From the entries below, copy out every line with "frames" in it.

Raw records
* BEGIN *
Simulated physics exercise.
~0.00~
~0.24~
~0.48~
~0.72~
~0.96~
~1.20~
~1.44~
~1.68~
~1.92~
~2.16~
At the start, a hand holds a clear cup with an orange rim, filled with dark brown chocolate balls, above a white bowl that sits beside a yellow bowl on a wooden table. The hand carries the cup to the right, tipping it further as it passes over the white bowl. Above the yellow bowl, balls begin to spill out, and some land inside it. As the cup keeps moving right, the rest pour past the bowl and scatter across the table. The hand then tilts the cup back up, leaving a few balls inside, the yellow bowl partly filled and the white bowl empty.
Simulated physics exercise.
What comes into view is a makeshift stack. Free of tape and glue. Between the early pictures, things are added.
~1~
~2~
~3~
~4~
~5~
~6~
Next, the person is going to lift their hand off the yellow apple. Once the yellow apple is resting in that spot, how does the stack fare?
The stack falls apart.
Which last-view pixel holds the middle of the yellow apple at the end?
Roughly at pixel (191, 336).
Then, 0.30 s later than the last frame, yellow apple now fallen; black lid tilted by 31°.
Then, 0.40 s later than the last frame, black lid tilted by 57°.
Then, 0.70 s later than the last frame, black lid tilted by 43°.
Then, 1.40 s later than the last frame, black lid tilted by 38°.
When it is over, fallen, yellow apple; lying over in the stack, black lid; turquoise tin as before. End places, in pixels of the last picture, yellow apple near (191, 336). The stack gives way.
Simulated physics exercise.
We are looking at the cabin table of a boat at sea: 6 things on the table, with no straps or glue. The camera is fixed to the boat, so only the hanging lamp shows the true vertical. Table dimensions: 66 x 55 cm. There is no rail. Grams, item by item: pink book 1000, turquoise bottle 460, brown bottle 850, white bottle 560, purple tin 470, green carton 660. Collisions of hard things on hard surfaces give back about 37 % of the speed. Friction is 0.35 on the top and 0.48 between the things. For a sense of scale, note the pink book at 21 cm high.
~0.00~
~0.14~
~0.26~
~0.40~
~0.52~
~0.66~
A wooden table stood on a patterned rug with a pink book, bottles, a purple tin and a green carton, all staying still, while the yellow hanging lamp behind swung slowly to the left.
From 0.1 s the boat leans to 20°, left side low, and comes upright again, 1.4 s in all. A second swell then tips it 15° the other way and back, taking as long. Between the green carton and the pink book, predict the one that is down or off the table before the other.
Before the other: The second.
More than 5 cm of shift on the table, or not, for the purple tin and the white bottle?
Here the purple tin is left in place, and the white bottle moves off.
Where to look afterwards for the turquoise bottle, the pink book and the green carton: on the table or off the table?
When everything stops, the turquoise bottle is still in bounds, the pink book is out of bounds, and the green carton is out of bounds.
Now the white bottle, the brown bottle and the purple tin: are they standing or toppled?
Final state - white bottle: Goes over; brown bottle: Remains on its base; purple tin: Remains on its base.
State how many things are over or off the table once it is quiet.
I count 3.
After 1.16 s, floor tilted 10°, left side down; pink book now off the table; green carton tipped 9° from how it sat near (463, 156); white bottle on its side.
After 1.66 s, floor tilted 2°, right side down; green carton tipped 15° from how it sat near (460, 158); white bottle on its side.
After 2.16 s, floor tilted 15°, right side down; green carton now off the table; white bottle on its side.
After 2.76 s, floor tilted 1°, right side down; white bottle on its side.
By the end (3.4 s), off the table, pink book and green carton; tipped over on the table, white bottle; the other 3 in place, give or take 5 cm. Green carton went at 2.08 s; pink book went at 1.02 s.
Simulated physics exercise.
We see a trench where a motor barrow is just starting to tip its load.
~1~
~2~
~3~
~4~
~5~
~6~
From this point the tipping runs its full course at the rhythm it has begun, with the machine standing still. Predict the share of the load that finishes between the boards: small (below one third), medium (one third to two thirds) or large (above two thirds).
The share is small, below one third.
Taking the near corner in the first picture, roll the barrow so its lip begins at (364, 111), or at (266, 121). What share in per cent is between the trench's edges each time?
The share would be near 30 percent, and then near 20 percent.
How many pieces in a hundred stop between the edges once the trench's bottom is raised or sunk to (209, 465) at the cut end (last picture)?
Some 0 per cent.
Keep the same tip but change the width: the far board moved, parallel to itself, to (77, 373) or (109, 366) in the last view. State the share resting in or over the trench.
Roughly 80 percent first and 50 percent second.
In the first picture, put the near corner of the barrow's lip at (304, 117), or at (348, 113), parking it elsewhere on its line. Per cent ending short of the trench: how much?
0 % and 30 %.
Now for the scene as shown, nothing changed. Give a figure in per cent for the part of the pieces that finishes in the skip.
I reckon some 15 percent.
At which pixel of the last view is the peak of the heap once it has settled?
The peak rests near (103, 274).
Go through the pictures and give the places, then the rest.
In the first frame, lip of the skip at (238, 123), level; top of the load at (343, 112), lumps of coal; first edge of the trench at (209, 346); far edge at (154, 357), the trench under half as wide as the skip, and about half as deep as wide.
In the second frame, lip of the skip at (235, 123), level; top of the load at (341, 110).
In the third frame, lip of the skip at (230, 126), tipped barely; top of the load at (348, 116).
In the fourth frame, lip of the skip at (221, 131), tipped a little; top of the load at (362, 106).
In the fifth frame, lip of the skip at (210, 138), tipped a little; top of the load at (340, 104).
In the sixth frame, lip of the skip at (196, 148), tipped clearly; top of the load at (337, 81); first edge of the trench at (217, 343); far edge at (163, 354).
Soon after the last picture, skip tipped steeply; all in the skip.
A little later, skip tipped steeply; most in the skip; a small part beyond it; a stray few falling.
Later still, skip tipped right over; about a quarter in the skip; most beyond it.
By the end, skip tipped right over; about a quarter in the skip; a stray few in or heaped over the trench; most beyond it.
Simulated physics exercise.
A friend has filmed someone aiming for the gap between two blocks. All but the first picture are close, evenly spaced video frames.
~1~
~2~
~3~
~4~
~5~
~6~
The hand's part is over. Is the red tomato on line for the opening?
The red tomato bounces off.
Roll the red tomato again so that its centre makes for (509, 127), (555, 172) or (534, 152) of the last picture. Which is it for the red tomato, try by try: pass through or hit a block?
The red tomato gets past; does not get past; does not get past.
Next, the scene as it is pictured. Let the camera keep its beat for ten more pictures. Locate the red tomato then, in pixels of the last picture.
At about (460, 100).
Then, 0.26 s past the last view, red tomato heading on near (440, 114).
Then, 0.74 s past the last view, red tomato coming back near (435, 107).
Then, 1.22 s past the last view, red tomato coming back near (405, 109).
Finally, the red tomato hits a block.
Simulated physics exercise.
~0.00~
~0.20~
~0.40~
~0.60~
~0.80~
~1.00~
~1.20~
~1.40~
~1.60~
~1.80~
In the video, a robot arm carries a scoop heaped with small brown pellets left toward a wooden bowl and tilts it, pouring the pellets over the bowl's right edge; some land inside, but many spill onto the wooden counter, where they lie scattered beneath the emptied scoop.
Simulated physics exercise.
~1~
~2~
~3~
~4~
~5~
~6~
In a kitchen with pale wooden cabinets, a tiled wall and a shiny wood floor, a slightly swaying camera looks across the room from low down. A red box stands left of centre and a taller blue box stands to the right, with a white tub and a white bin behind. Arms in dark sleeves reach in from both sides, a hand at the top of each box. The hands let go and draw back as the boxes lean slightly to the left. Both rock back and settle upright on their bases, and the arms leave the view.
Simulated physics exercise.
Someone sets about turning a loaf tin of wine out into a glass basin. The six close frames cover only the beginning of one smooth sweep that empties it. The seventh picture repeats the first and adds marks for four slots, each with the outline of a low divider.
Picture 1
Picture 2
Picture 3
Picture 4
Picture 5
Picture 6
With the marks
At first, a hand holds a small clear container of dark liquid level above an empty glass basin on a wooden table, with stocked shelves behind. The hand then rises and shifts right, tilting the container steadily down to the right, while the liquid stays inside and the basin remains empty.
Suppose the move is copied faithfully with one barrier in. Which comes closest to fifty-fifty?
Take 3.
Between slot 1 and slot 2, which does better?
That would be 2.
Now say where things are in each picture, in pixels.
* END *
**EXERCISE SOLUTION:**
A friend has filmed someone aiming for the gap between two blocks. All but the first picture are close, evenly spaced video frames.
Someone sets about turning a loaf tin of wine out into a glass basin. The six close frames cover only the beginning of one smooth sweep that empties it. The seventh picture repeats the first and adds marks for four slots, each with the outline of a low divider.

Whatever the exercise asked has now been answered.